- [Task statement]: Comb the records below for the string "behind" and copy each line where it turns up.

--- START Data for this exercise ---

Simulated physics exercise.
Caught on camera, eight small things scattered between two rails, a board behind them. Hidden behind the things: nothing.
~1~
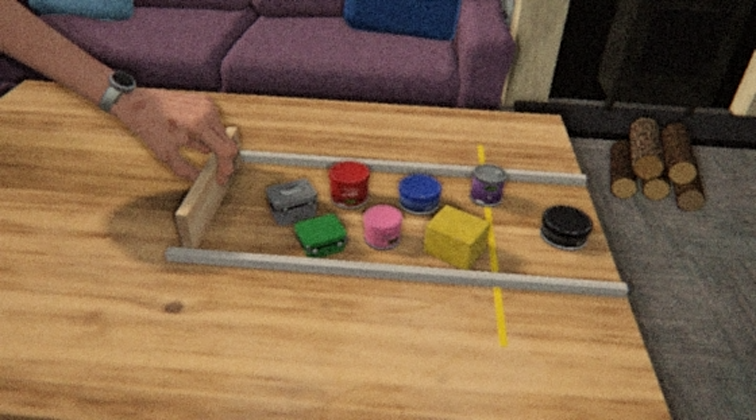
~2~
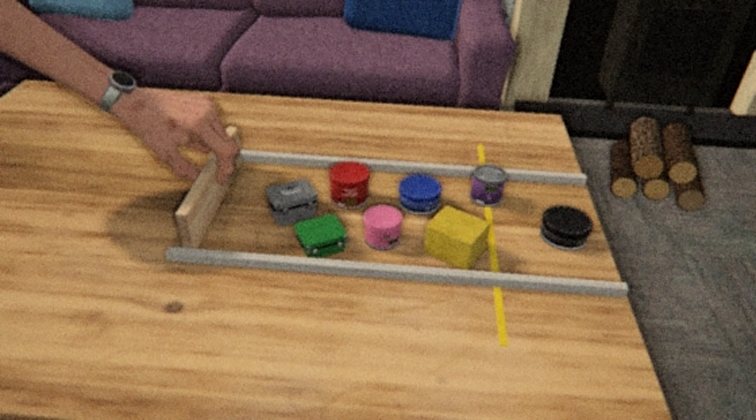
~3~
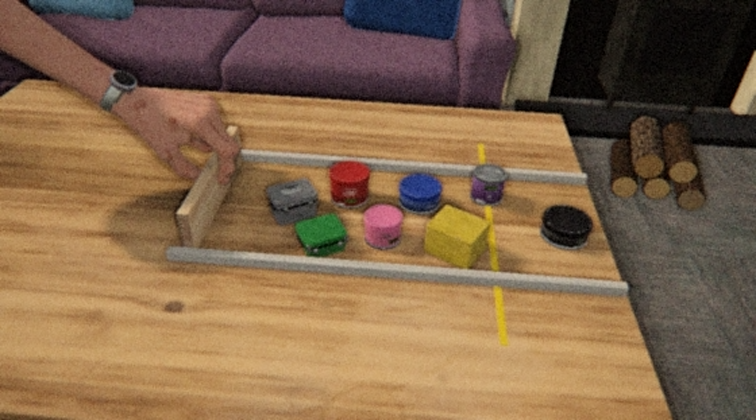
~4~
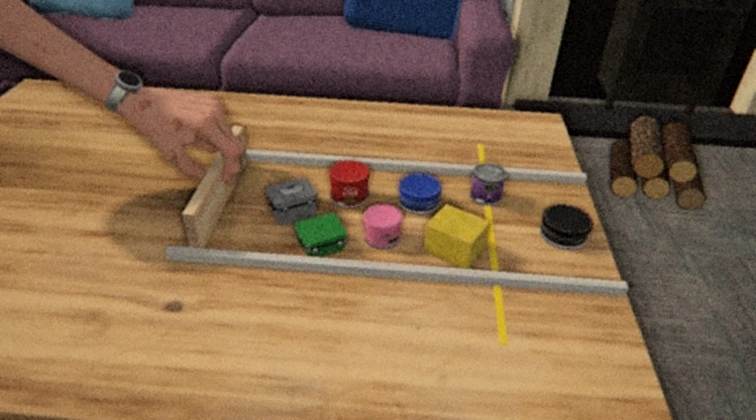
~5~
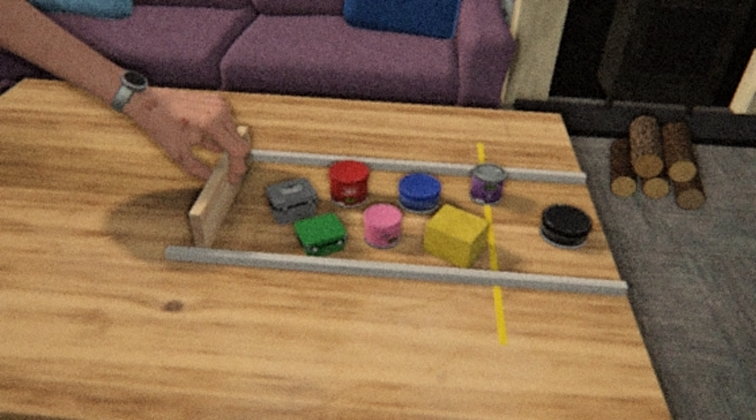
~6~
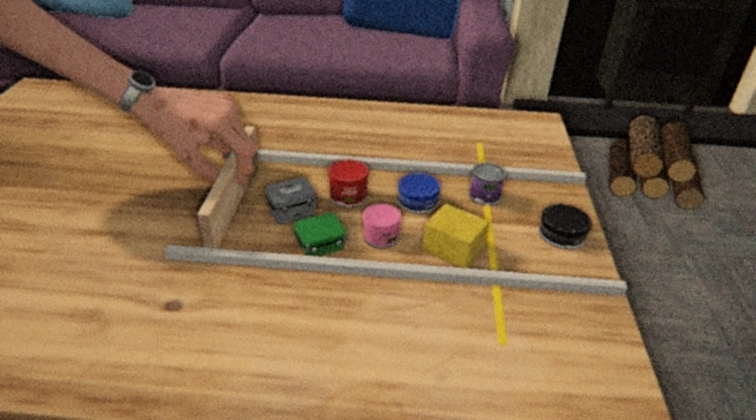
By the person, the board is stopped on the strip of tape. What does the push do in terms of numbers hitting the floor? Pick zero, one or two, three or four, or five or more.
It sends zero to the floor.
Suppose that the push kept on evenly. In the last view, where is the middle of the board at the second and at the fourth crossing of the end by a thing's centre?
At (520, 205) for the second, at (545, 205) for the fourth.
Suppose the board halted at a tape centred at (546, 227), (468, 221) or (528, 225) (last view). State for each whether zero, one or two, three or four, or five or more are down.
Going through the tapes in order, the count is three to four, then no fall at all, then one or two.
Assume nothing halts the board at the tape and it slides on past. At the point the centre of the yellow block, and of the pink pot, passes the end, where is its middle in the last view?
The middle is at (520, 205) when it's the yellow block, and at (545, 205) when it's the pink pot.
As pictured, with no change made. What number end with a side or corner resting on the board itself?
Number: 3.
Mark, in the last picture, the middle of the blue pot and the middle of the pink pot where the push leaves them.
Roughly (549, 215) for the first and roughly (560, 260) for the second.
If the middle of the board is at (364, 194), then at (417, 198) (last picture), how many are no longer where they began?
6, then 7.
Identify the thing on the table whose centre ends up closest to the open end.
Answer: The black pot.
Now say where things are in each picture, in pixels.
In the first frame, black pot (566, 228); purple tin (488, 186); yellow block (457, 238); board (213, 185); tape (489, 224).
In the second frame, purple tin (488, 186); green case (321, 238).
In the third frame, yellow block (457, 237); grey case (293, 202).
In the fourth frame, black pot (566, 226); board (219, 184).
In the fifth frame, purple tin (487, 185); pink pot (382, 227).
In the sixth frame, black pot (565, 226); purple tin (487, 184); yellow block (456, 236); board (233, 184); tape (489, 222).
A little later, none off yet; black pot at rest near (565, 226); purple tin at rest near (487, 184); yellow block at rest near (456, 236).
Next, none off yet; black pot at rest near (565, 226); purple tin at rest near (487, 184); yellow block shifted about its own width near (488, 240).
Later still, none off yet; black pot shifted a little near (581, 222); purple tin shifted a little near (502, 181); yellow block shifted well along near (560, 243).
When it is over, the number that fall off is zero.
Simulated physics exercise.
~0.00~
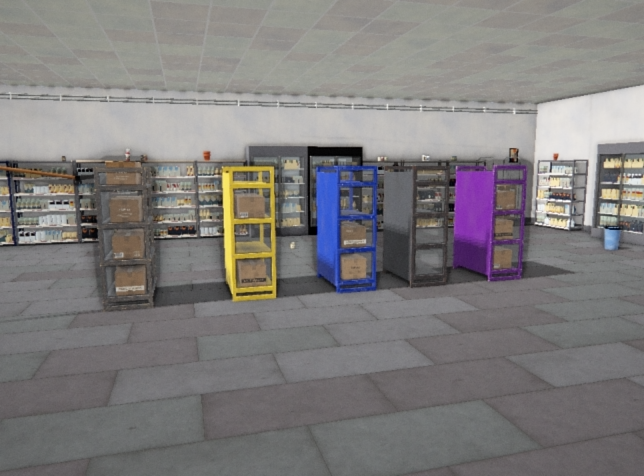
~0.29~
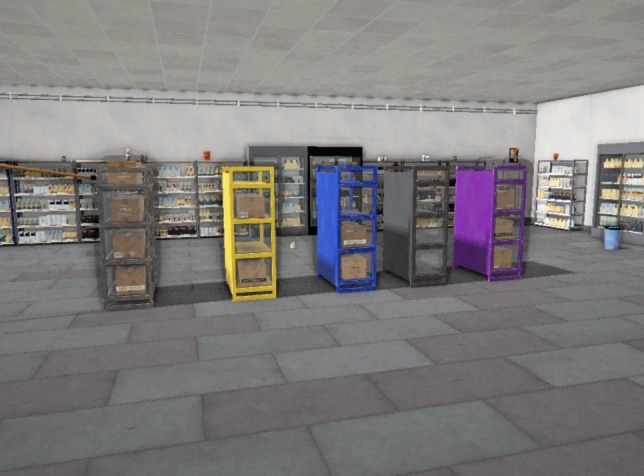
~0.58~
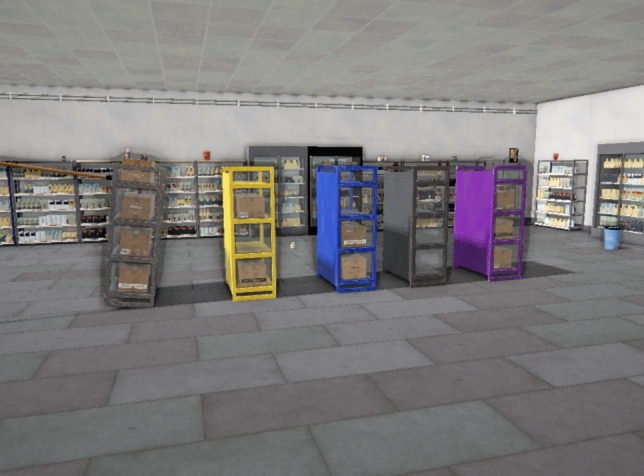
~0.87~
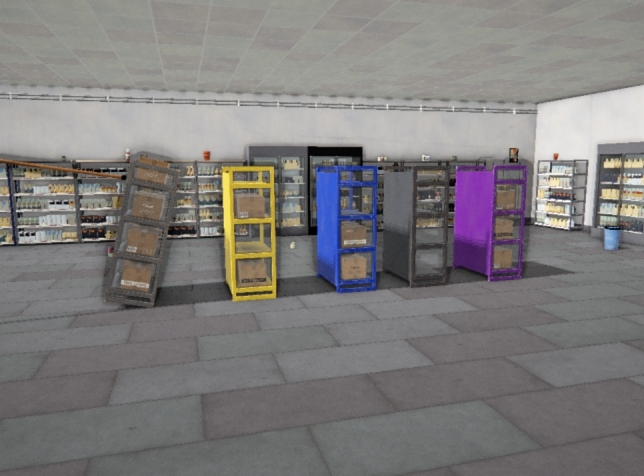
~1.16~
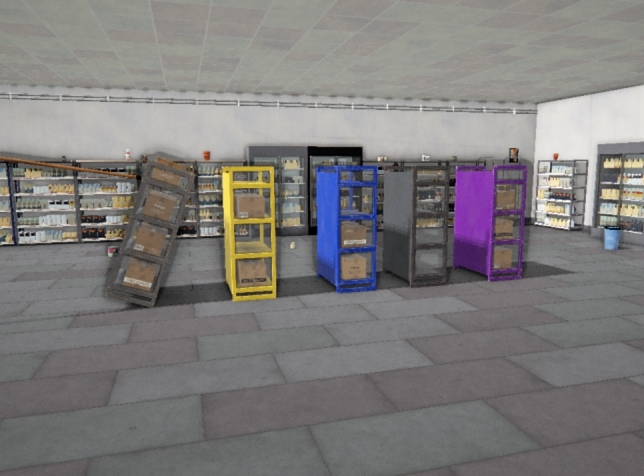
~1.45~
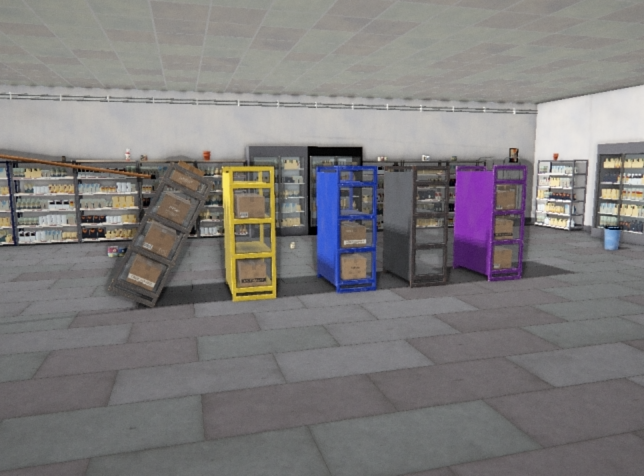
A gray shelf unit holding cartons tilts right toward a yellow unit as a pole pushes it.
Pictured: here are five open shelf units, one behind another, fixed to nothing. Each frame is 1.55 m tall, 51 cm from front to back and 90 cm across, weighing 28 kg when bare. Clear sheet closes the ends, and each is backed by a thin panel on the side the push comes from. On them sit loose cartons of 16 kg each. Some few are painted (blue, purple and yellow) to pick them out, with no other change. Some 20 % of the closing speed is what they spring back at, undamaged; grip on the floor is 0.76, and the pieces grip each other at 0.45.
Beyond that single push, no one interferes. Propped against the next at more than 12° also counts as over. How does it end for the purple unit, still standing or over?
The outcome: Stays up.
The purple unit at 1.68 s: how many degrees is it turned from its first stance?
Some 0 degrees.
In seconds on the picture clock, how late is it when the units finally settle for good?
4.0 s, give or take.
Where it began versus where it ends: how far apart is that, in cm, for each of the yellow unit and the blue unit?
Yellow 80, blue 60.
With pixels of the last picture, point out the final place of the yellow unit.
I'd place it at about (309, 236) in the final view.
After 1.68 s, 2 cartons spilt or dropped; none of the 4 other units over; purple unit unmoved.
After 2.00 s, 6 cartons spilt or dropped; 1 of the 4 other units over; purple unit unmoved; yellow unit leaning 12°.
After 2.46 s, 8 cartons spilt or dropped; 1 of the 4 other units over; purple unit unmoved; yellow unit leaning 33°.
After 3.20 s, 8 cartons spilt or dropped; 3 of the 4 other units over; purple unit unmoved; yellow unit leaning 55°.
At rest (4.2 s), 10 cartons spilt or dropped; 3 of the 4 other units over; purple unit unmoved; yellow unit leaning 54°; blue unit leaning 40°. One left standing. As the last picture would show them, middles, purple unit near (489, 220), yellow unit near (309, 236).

--- END Data for this exercise ---

- [Solution below]:
Caught on camera, eight small things scattered between two rails, a board behind them. Hidden behind the things: nothing.
Pictured: here are five open shelf units, one behind another, fixed to nothing. Each frame is 1.55 m tall, 51 cm from front to back and 90 cm across, weighing 28 kg when bare. Clear sheet closes the ends, and each is backed by a thin panel on the side the push comes from. On them sit loose cartons of 16 kg each. Some few are painted (blue, purple and yellow) to pick them out, with no other change. Some 20 % of the closing speed is what they spring back at, undamaged; grip on the floor is 0.76, and the pieces grip each other at 0.45.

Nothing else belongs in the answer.